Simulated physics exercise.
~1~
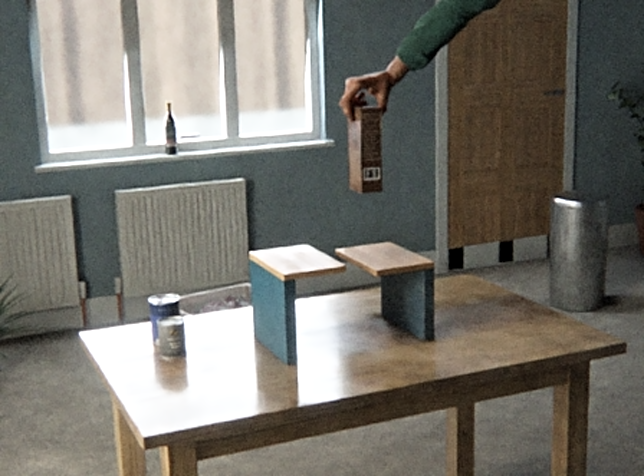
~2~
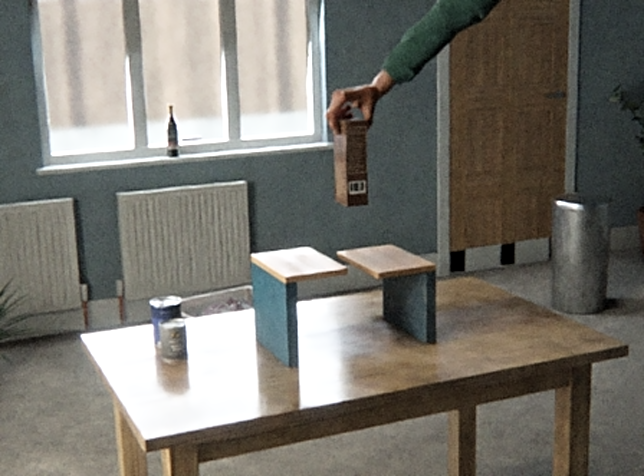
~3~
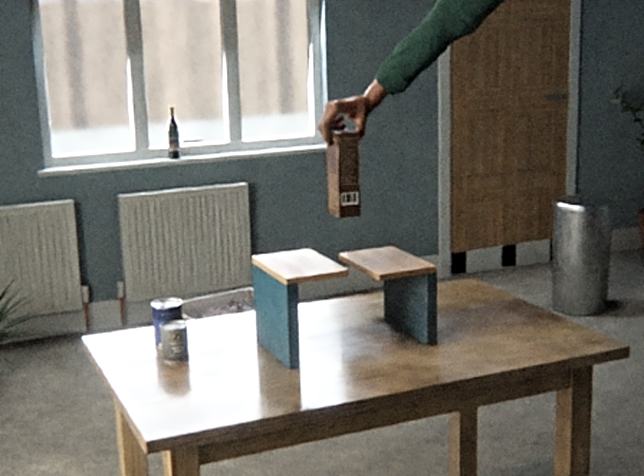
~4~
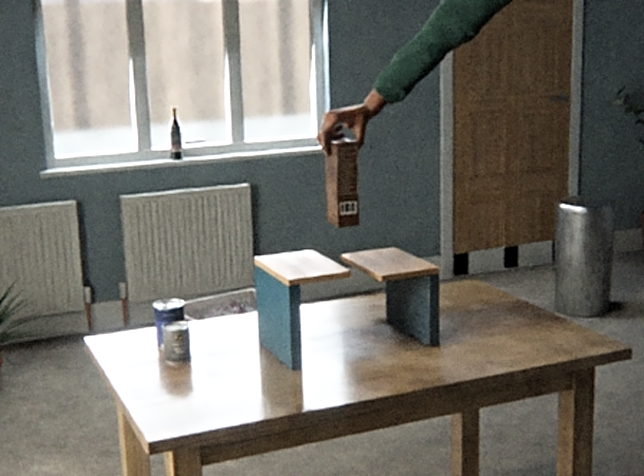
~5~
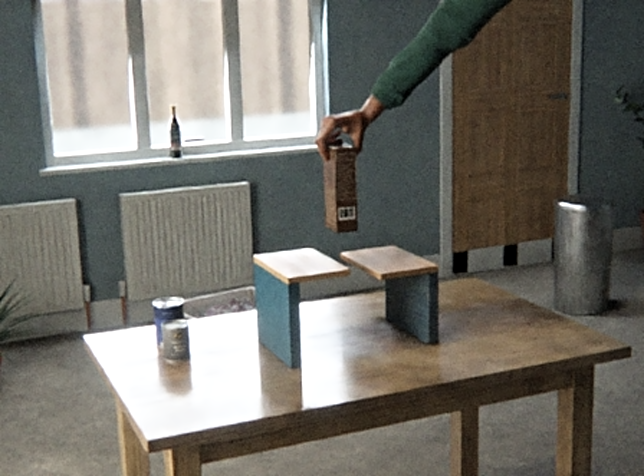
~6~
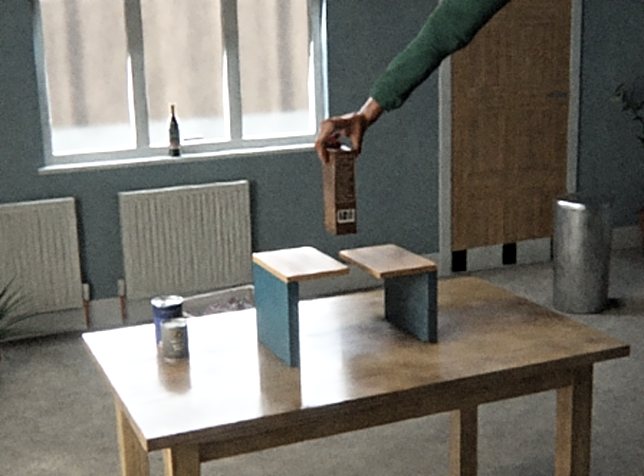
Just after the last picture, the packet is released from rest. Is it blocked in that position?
It goes on down.
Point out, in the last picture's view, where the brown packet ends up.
It winds up at roughly (312, 305).
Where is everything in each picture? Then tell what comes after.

··········

> **What the task requires**
Starting with the line that contains "Just after the", return each line through the last one of the data above, exactly as written and nothing more.

> **Output of the exercise**
Just after the last picture, the packet is released from rest. Is it blocked in that position?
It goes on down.
Point out, in the last picture's view, where the brown packet ends up.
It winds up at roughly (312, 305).
Where is everything in each picture? Then tell what comes after.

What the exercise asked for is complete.